▶ _Directions for this task_: Exactly the lines from the one that contains "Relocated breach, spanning" to the one that contains "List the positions", both lines included, should be copied, and no others.

-- Start of Input --

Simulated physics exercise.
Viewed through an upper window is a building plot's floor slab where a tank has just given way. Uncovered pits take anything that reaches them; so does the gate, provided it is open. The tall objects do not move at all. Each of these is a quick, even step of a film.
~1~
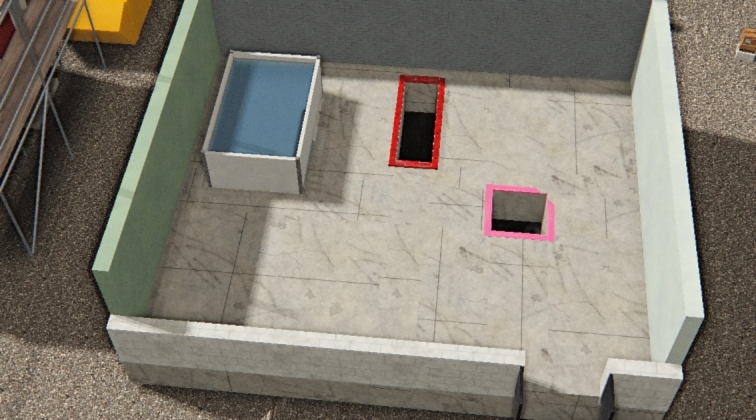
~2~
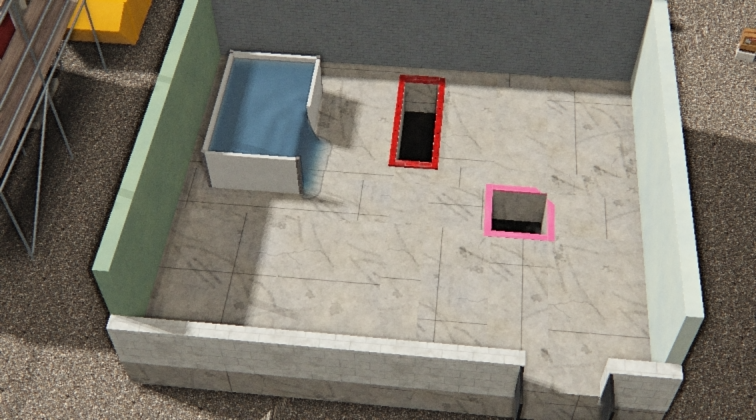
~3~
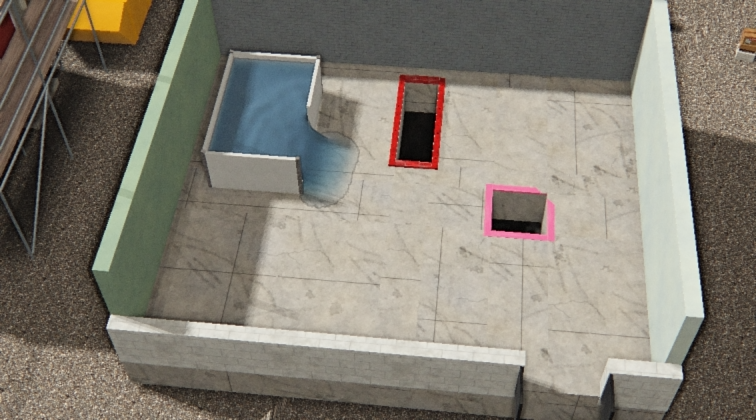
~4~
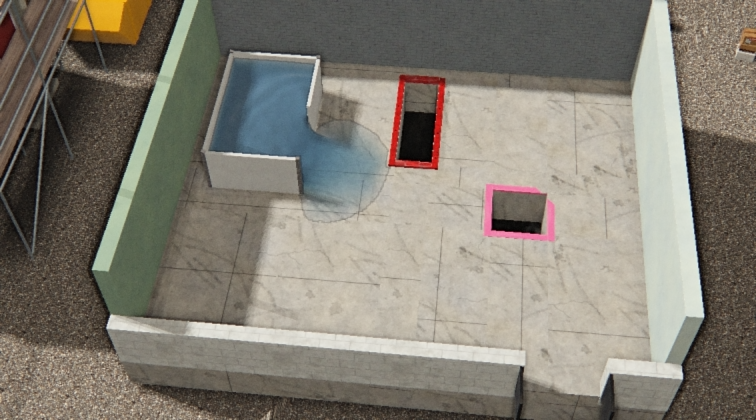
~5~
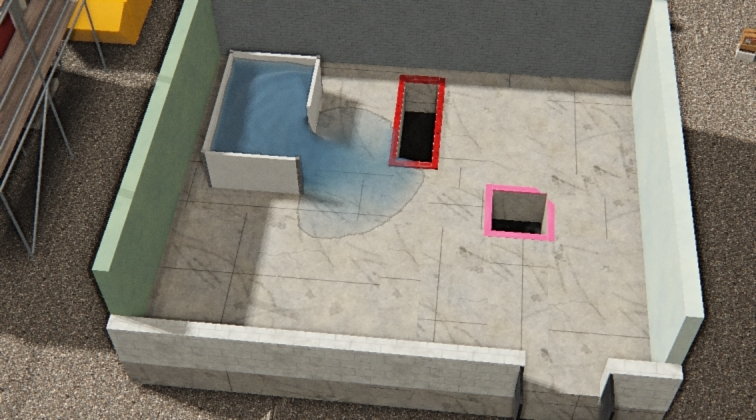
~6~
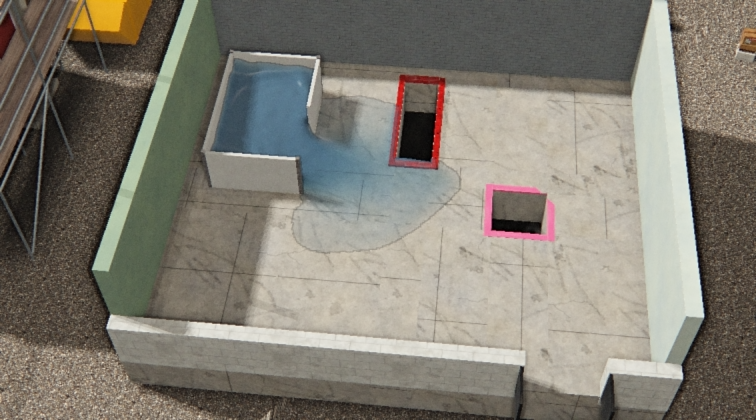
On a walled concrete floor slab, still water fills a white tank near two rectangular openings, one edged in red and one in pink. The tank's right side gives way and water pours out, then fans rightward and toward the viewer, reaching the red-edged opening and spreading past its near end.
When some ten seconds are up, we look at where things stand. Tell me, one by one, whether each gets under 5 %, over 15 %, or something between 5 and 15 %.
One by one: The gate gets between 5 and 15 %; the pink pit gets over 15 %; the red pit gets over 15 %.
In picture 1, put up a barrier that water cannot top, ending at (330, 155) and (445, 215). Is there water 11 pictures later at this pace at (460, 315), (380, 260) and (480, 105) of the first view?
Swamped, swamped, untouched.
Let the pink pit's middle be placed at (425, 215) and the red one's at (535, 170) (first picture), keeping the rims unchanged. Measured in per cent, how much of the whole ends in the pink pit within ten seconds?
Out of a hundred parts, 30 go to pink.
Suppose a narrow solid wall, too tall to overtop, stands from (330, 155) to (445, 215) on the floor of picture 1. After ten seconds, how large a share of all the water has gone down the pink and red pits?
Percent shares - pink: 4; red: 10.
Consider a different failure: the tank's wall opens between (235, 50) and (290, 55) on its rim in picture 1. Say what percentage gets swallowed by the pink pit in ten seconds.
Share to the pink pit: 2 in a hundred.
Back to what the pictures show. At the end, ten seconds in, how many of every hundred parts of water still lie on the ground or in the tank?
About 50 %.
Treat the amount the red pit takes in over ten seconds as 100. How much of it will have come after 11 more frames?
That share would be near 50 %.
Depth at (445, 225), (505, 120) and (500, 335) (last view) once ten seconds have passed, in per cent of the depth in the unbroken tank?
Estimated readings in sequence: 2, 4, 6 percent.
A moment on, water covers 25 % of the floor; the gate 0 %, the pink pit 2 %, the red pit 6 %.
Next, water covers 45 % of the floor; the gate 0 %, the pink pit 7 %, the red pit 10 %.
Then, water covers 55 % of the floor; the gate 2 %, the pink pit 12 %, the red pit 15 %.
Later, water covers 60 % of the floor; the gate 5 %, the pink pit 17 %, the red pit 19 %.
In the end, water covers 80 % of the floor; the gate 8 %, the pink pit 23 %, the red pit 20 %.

-- End of Input --
-- Start of Input --

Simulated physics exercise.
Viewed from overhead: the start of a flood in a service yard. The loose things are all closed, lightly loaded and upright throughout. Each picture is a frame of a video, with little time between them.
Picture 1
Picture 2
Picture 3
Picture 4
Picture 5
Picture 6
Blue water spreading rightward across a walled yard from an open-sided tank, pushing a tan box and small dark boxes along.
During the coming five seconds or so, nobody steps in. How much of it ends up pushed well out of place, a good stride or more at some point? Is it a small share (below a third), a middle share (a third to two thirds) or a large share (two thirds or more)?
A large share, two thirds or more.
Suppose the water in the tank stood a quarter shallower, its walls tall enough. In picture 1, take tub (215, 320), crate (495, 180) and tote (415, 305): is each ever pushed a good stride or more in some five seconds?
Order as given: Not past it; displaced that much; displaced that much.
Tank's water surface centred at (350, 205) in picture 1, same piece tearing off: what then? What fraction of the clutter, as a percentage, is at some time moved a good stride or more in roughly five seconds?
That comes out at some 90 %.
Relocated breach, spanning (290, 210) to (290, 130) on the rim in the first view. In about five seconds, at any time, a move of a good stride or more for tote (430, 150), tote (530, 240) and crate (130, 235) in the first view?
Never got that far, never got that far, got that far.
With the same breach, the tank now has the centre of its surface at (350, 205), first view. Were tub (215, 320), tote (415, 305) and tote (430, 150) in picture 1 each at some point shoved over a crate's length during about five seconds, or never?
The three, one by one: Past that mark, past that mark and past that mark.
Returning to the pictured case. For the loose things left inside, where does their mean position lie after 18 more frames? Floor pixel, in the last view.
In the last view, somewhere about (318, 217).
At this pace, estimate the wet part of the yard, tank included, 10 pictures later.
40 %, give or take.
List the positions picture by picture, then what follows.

-- End of Input --
-- Start of Input --

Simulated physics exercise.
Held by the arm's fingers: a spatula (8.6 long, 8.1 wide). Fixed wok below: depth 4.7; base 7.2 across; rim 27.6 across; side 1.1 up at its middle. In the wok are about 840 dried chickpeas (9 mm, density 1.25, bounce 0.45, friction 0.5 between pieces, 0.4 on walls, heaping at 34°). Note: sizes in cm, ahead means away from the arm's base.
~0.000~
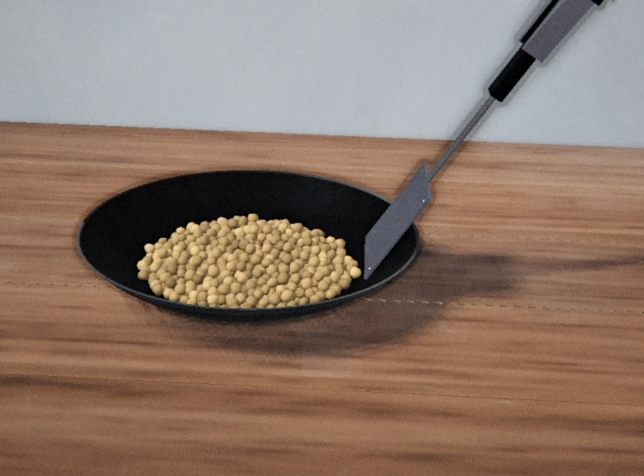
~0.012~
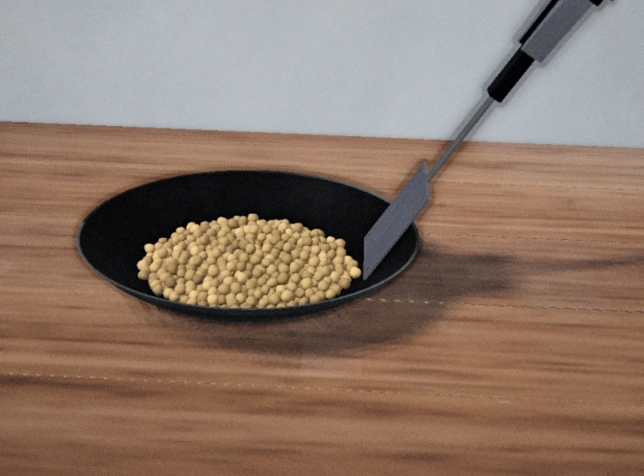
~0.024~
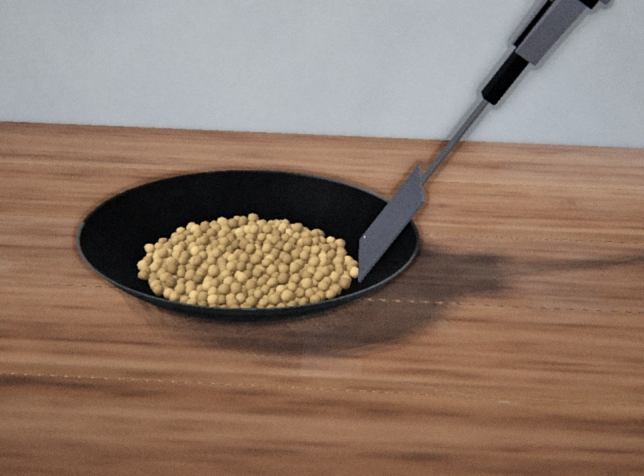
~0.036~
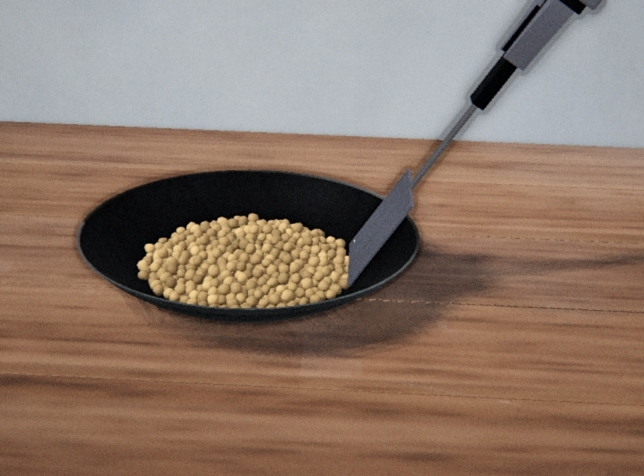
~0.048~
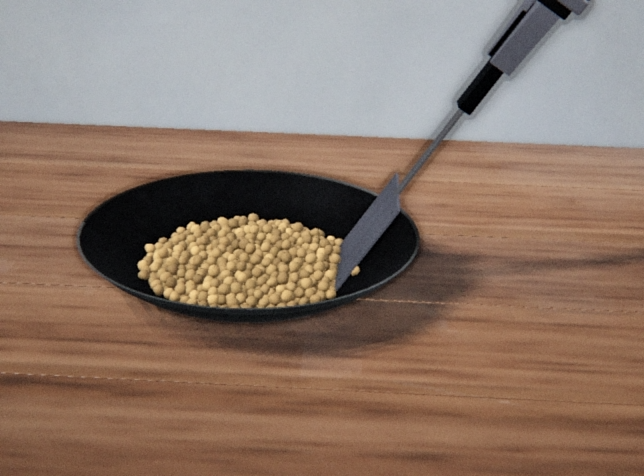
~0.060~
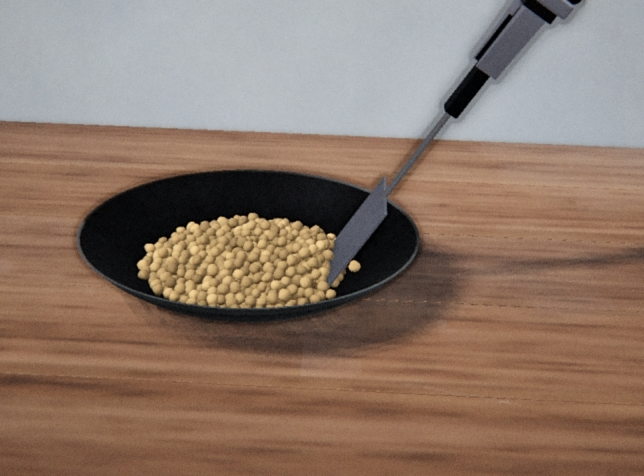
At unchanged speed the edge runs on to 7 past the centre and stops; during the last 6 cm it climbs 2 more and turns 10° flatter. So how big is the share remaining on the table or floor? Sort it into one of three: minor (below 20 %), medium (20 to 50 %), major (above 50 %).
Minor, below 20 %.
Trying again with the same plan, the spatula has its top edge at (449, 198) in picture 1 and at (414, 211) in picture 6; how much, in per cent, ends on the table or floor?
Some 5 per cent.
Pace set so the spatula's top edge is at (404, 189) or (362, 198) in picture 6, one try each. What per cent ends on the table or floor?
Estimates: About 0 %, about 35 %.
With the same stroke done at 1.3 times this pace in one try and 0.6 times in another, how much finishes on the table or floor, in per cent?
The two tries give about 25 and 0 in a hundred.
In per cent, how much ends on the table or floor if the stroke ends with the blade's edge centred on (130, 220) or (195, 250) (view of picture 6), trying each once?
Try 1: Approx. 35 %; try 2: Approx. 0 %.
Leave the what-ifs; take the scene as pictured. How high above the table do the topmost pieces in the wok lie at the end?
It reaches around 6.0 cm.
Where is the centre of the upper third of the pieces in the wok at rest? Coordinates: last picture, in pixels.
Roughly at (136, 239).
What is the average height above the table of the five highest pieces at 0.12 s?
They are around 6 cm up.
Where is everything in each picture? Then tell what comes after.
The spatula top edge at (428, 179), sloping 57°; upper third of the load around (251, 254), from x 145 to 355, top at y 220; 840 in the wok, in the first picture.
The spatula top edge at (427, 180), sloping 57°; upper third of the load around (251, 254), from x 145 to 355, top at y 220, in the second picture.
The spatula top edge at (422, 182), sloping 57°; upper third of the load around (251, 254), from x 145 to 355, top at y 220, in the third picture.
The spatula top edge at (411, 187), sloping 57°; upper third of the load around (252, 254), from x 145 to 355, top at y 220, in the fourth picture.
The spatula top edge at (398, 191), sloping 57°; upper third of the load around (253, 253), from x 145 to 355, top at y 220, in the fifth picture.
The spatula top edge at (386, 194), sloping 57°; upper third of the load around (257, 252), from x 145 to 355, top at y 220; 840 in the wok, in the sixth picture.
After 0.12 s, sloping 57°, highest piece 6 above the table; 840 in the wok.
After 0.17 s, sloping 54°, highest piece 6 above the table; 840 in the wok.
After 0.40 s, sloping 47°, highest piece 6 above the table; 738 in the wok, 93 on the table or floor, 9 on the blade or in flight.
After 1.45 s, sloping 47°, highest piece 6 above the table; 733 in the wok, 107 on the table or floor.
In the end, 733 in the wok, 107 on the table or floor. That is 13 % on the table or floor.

-- End of Input --

▶ _Finished exercise_:
Relocated breach, spanning (290, 210) to (290, 130) on the rim in the first view. In about five seconds, at any time, a move of a good stride or more for tote (430, 150), tote (530, 240) and crate (130, 235) in the first view?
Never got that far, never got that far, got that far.
With the same breach, the tank now has the centre of its surface at (350, 205), first view. Were tub (215, 320), tote (415, 305) and tote (430, 150) in picture 1 each at some point shoved over a crate's length during about five seconds, or never?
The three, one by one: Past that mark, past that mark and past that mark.
Returning to the pictured case. For the loose things left inside, where does their mean position lie after 18 more frames? Floor pixel, in the last view.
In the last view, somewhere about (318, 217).
At this pace, estimate the wet part of the yard, tank included, 10 pictures later.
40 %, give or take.
List the positions picture by picture, then what follows.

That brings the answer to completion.